▸ **Direction**:
Give back the full listing, character for character, with no pictures.

▸ **Data block**:
===

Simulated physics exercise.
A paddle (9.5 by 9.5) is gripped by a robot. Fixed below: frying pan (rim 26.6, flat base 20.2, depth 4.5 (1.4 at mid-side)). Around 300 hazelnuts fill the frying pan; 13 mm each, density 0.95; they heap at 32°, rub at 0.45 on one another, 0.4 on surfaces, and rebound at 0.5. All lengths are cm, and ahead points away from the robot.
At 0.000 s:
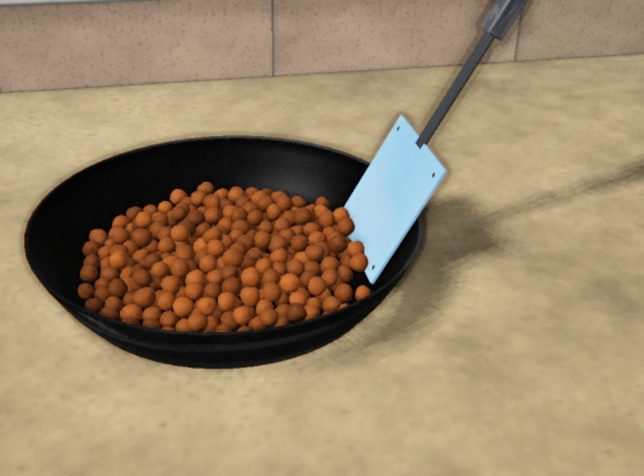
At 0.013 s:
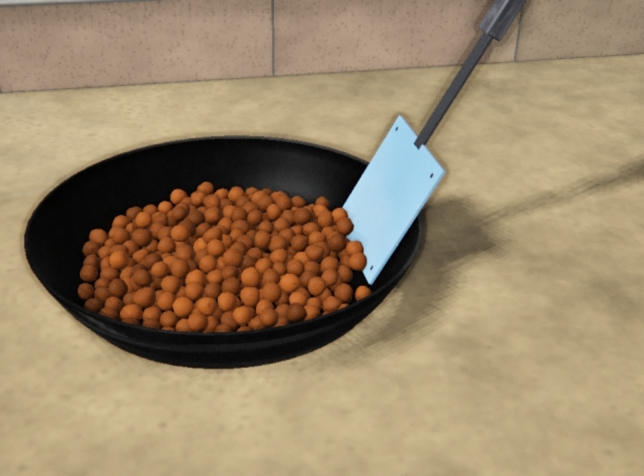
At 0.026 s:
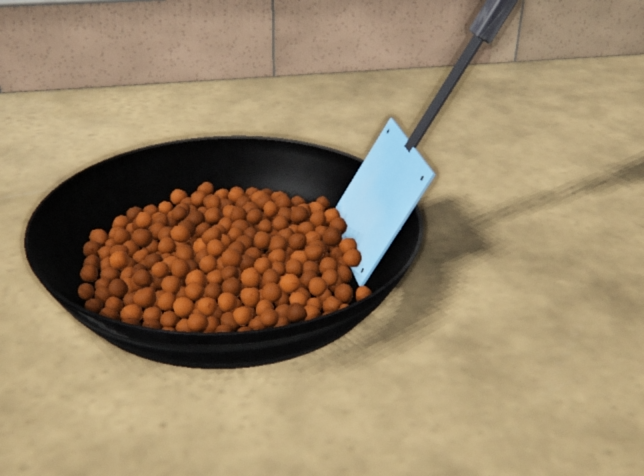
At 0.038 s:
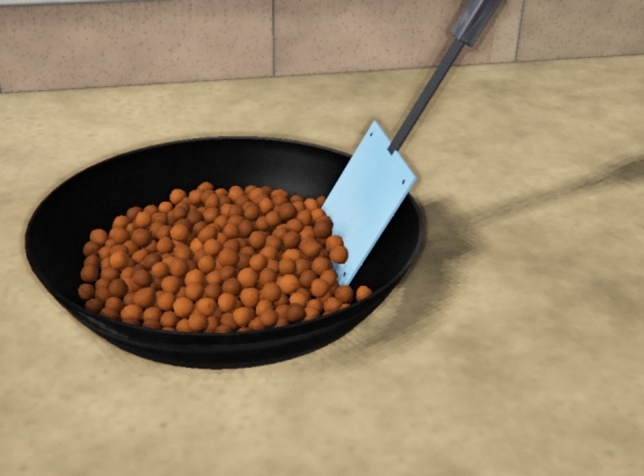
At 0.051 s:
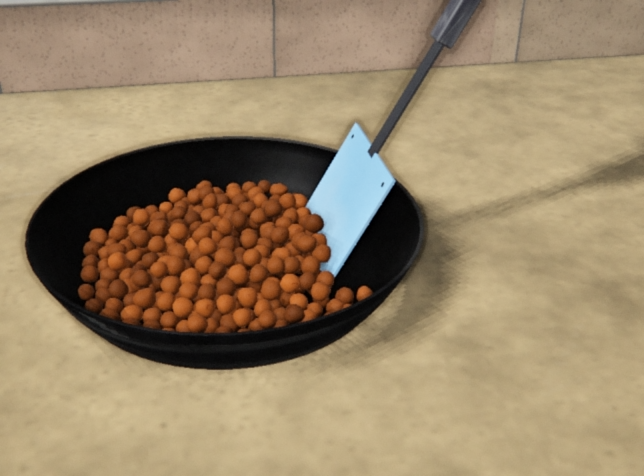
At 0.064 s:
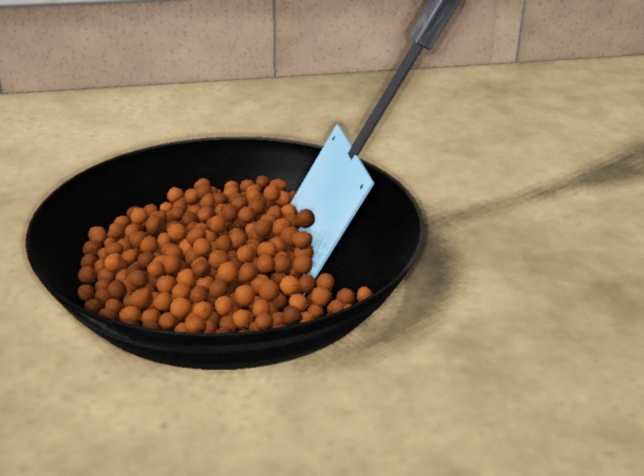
A light blue spatula with a dark handle slid leftward through a black frying pan, pushing a heap of small round brown nuts away from the right side, while a few stayed behind near the rim.
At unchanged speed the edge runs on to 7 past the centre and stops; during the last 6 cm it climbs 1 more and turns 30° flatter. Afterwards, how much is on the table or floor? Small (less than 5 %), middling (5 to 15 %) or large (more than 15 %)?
Answer: Middling; 5 to 15 % of the hazelnuts finish on the table or floor.
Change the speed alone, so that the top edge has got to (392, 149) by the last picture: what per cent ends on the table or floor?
About 0 per cent.
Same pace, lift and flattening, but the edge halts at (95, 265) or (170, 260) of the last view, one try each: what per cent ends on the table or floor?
Some 20 and 5 per cent.
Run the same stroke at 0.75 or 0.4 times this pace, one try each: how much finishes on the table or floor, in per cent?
Some 0 and 0 per cent.
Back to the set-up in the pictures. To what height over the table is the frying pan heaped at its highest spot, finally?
About 5.5 cm.
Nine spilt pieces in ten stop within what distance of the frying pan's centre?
Roughly 35 cm.
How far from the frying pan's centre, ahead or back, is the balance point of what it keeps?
Roughly 5.5 cm ahead.
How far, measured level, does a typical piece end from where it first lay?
Some 6 cm.
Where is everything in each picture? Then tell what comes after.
Paddle top edge at (423, 141), sloping 61°; upper third of the load around (233, 244), from x 85 to 365, top at y 190; 300 in the frying pan, in the first picture.
Paddle top edge at (421, 142), sloping 61°; upper third of the load around (233, 244), from x 85 to 365, top at y 190, in the second picture.
Paddle top edge at (412, 144), sloping 61°; upper third of the load around (236, 244), from x 85 to 365, top at y 190, in the third picture.
Paddle top edge at (394, 148), sloping 61°; upper third of the load around (237, 243), from x 85 to 365, top at y 190, in the fourth picture.
Paddle top edge at (374, 150), sloping 61°; upper third of the load around (237, 242), from x 85 to 365, top at y 190, in the fifth picture.
Paddle top edge at (354, 152), sloping 61°; upper third of the load around (237, 241), from x 85 to 365, top at y 185; 300 in the frying pan, in the sixth picture.
By 0.10 s, sloping 61°, highest piece 6 above the table; 300 in the frying pan.
By 0.13 s, sloping 51°, highest piece 7 above the table; 300 in the frying pan.
By 0.34 s, sloping 31°, highest piece 6 above the table; 274 in the frying pan, 22 on the table or floor, 4 on the blade or in flight.
By 1.39 s, sloping 31°, highest piece 5 above the table; 274 in the frying pan, 26 on the table or floor.
Final count, 274 in the frying pan, 26 on the table or floor. That is 9 % on the table or floor.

===

▸ **Result for this exercise**:
Simulated physics exercise.
A paddle (9.5 by 9.5) is gripped by a robot. Fixed below: frying pan (rim 26.6, flat base 20.2, depth 4.5 (1.4 at mid-side)). Around 300 hazelnuts fill the frying pan; 13 mm each, density 0.95; they heap at 32°, rub at 0.45 on one another, 0.4 on surfaces, and rebound at 0.5. All lengths are cm, and ahead points away from the robot.
At 0.000 s:
At 0.013 s:
At 0.026 s:
At 0.038 s:
At 0.051 s:
At 0.064 s:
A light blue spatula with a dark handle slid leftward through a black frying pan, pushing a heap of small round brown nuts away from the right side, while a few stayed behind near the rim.
At unchanged speed the edge runs on to 7 past the centre and stops; during the last 6 cm it climbs 1 more and turns 30° flatter. Afterwards, how much is on the table or floor? Small (less than 5 %), middling (5 to 15 %) or large (more than 15 %)?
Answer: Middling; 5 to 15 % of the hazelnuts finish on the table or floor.
Change the speed alone, so that the top edge has got to (392, 149) by the last picture: what per cent ends on the table or floor?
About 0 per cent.
Same pace, lift and flattening, but the edge halts at (95, 265) or (170, 260) of the last view, one try each: what per cent ends on the table or floor?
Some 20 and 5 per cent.
Run the same stroke at 0.75 or 0.4 times this pace, one try each: how much finishes on the table or floor, in per cent?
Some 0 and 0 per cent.
Back to the set-up in the pictures. To what height over the table is the frying pan heaped at its highest spot, finally?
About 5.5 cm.
Nine spilt pieces in ten stop within what distance of the frying pan's centre?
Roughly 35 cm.
How far from the frying pan's centre, ahead or back, is the balance point of what it keeps?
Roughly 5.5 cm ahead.
How far, measured level, does a typical piece end from where it first lay?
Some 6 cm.
Where is everything in each picture? Then tell what comes after.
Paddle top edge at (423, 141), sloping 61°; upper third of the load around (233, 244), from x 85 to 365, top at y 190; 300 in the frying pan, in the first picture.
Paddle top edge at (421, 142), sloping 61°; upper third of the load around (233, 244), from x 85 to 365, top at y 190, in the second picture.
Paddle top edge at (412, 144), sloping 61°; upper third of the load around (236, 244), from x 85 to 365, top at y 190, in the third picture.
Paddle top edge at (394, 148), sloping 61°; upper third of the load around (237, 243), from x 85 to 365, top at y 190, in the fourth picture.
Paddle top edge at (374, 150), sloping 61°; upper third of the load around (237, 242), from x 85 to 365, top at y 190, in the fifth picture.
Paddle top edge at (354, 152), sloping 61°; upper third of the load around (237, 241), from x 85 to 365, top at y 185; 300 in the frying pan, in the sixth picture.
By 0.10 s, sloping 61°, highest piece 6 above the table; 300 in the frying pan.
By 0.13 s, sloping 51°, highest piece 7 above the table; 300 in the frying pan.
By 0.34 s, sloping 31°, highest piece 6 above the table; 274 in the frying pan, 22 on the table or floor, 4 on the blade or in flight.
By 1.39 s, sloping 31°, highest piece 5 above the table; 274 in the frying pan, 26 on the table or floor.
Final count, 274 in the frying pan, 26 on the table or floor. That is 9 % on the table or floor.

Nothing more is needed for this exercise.